Portions of a question dataset -
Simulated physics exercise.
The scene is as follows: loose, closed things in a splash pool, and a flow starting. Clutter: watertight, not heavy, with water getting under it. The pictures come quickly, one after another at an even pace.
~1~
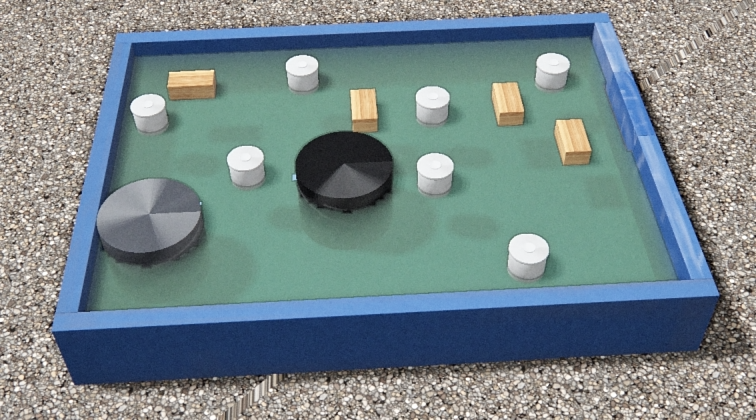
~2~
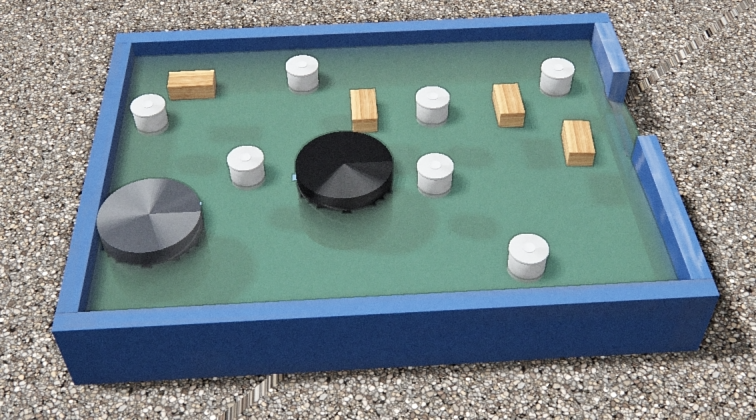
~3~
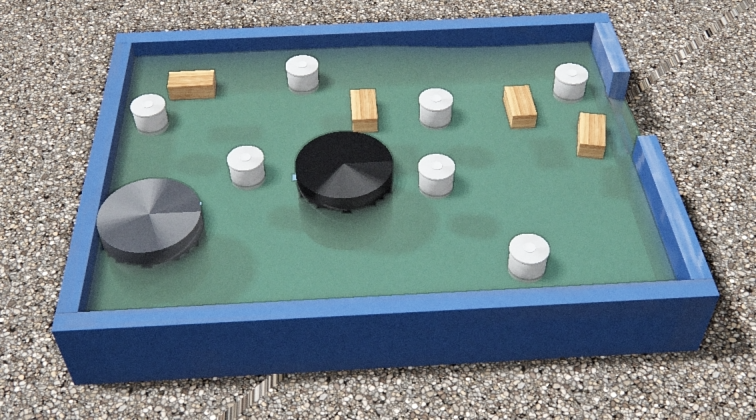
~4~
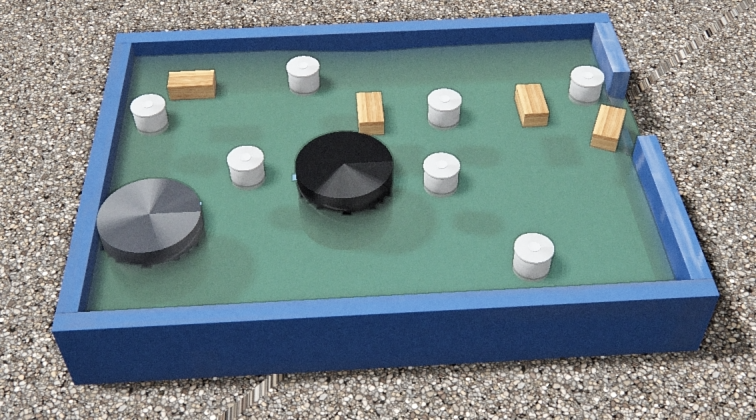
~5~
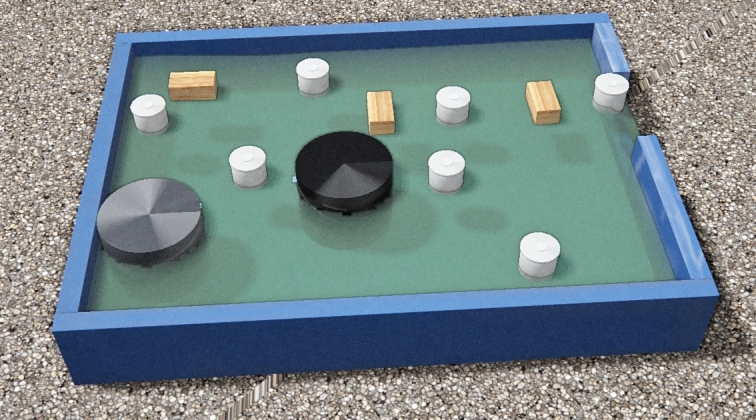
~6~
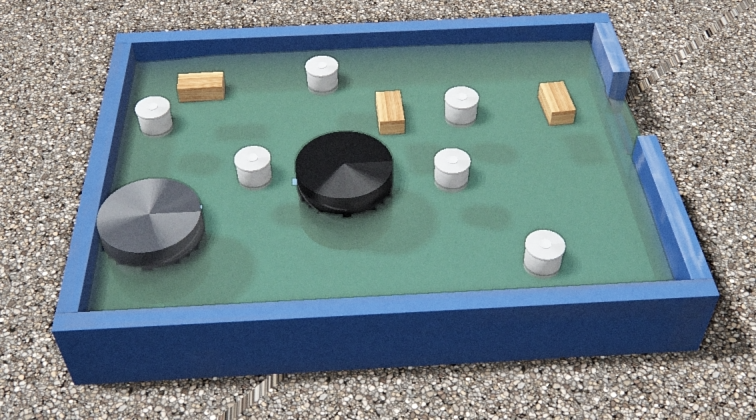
A blue-walled pool opens on the right, and floating tubs and blocks drift rightward.
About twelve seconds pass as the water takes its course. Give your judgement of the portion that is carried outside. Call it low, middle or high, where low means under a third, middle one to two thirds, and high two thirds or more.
Middle.
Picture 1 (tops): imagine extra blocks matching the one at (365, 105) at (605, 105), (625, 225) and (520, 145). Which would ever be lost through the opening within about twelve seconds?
Exits, exits, exits.
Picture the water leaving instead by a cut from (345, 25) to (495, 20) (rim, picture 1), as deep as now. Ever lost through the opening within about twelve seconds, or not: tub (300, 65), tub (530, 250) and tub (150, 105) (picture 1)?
Lost, retained, retained.
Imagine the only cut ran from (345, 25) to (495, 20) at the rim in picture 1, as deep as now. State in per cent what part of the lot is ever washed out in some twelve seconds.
Share out: Near 80 %.
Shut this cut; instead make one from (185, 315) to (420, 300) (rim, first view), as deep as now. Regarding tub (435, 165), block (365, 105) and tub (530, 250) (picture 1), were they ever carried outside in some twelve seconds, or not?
Answer, item by item: Lost, not lost, lost.
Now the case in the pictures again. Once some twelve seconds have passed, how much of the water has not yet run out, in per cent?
About 66 per cent.
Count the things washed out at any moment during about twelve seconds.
4.
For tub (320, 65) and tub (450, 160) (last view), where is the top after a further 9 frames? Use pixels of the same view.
Roughly (352, 70) and roughly (483, 156).
A moment on, 2 of 11 are out; 9 afloat.
Next, 3 of 11 are out; 8 afloat.
Later, 4 of 11 are out; 7 afloat.
In the end, 4 of 11 are out; 7 afloat.
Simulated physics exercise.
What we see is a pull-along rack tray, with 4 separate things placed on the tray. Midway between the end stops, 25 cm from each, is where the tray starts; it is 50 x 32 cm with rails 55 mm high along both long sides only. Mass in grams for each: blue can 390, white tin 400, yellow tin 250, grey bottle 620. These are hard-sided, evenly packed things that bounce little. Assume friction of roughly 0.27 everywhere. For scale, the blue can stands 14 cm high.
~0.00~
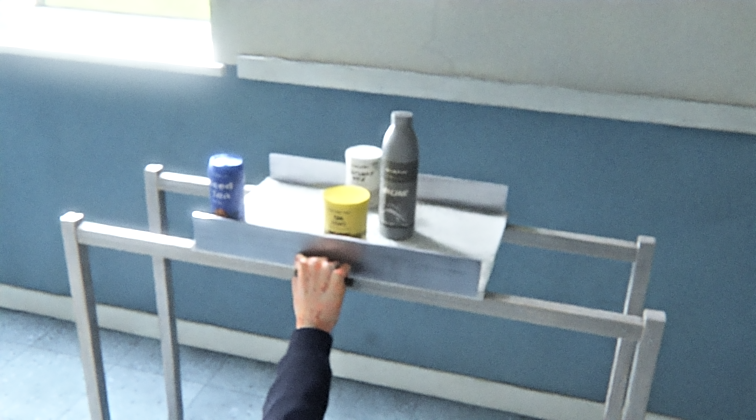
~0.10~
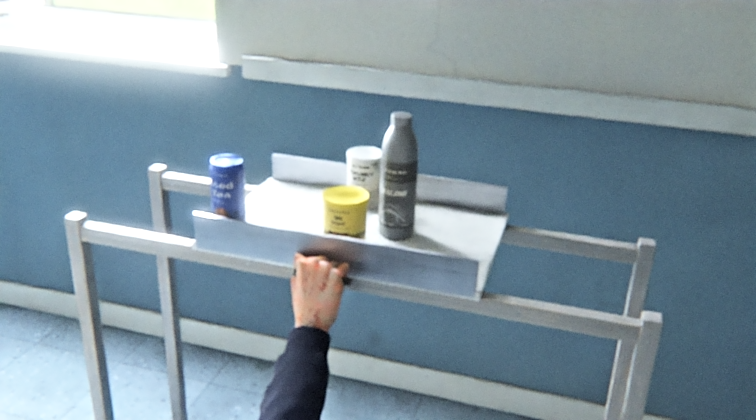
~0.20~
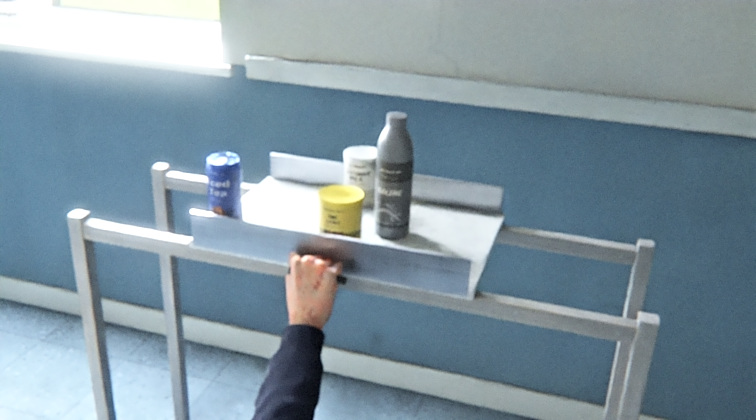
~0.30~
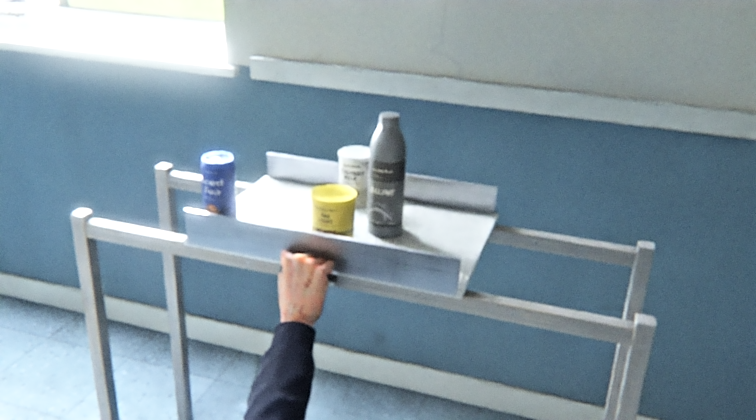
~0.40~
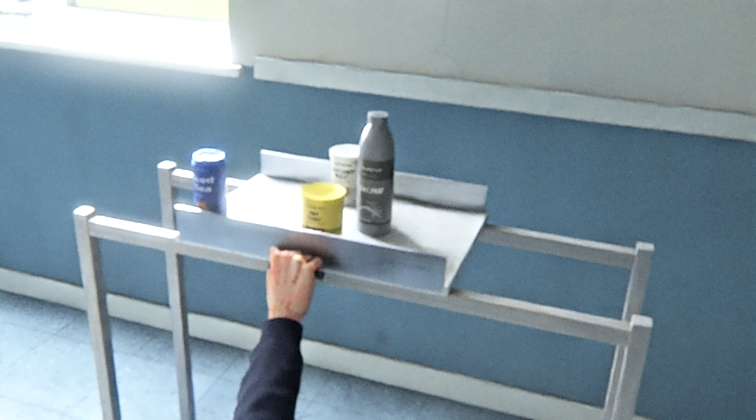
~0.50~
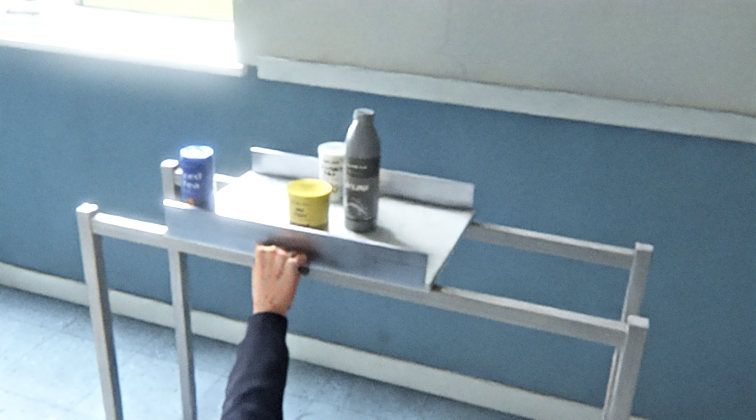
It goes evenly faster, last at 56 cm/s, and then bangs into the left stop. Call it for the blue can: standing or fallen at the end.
Fallen.
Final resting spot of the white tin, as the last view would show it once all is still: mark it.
It ends up at about (237, 156).
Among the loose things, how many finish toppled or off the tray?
That gives 1.
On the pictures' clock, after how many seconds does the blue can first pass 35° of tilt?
1.3 s, roughly.
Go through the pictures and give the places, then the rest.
Tray midway; blue can (228, 198); white tin (364, 177), in the first picture.
Tray midway; grey bottle (399, 176); white tin (365, 178), in the second picture.
Tray has slid 1 cm left; yellow tin (340, 218); grey bottle (394, 175), in the third picture.
Tray has slid 2 cm left; white tin (356, 177); yellow tin (333, 217), in the fourth picture.
Tray has slid 4 cm left; grey bottle (376, 173); white tin (348, 175), in the fifth picture.
Tray has slid 7 cm left; blue can (199, 188); yellow tin (309, 211), in the sixth picture.
After 1.00 s, tray has slid 25 cm left; blue can slid 3 cm near (103, 170); grey bottle slid 3 cm; white tin slid 3 cm.
After 1.50 s, tray has slid 25 cm left; blue can now off the tray; grey bottle slid 5 cm; yellow tin slid 5 cm.
After 1.70 s, tray has slid 25 cm left; grey bottle slid 5 cm; yellow tin slid 5 cm; white tin slid 5 cm.
At rest (1.9 s), off the tray and tipped over, blue can; not toppled but over 5 cm from the start, white tin, yellow tin and grey bottle.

Aim - Leave the pictures out and output the rest of the listing exactly.

Solution -
Simulated physics exercise.
The scene is as follows: loose, closed things in a splash pool, and a flow starting. Clutter: watertight, not heavy, with water getting under it. The pictures come quickly, one after another at an even pace.
~1~
~2~
~3~
~4~
~5~
~6~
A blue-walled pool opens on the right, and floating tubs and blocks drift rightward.
About twelve seconds pass as the water takes its course. Give your judgement of the portion that is carried outside. Call it low, middle or high, where low means under a third, middle one to two thirds, and high two thirds or more.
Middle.
Picture 1 (tops): imagine extra blocks matching the one at (365, 105) at (605, 105), (625, 225) and (520, 145). Which would ever be lost through the opening within about twelve seconds?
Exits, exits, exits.
Picture the water leaving instead by a cut from (345, 25) to (495, 20) (rim, picture 1), as deep as now. Ever lost through the opening within about twelve seconds, or not: tub (300, 65), tub (530, 250) and tub (150, 105) (picture 1)?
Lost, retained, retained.
Imagine the only cut ran from (345, 25) to (495, 20) at the rim in picture 1, as deep as now. State in per cent what part of the lot is ever washed out in some twelve seconds.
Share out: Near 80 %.
Shut this cut; instead make one from (185, 315) to (420, 300) (rim, first view), as deep as now. Regarding tub (435, 165), block (365, 105) and tub (530, 250) (picture 1), were they ever carried outside in some twelve seconds, or not?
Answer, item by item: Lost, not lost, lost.
Now the case in the pictures again. Once some twelve seconds have passed, how much of the water has not yet run out, in per cent?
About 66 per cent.
Count the things washed out at any moment during about twelve seconds.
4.
For tub (320, 65) and tub (450, 160) (last view), where is the top after a further 9 frames? Use pixels of the same view.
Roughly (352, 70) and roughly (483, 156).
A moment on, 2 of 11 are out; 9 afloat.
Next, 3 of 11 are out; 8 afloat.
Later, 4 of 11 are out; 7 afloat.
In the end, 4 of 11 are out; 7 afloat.
Simulated physics exercise.
What we see is a pull-along rack tray, with 4 separate things placed on the tray. Midway between the end stops, 25 cm from each, is where the tray starts; it is 50 x 32 cm with rails 55 mm high along both long sides only. Mass in grams for each: blue can 390, white tin 400, yellow tin 250, grey bottle 620. These are hard-sided, evenly packed things that bounce little. Assume friction of roughly 0.27 everywhere. For scale, the blue can stands 14 cm high.
~0.00~
~0.10~
~0.20~
~0.30~
~0.40~
~0.50~
It goes evenly faster, last at 56 cm/s, and then bangs into the left stop. Call it for the blue can: standing or fallen at the end.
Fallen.
Final resting spot of the white tin, as the last view would show it once all is still: mark it.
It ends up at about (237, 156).
Among the loose things, how many finish toppled or off the tray?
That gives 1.
On the pictures' clock, after how many seconds does the blue can first pass 35° of tilt?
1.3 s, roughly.
Go through the pictures and give the places, then the rest.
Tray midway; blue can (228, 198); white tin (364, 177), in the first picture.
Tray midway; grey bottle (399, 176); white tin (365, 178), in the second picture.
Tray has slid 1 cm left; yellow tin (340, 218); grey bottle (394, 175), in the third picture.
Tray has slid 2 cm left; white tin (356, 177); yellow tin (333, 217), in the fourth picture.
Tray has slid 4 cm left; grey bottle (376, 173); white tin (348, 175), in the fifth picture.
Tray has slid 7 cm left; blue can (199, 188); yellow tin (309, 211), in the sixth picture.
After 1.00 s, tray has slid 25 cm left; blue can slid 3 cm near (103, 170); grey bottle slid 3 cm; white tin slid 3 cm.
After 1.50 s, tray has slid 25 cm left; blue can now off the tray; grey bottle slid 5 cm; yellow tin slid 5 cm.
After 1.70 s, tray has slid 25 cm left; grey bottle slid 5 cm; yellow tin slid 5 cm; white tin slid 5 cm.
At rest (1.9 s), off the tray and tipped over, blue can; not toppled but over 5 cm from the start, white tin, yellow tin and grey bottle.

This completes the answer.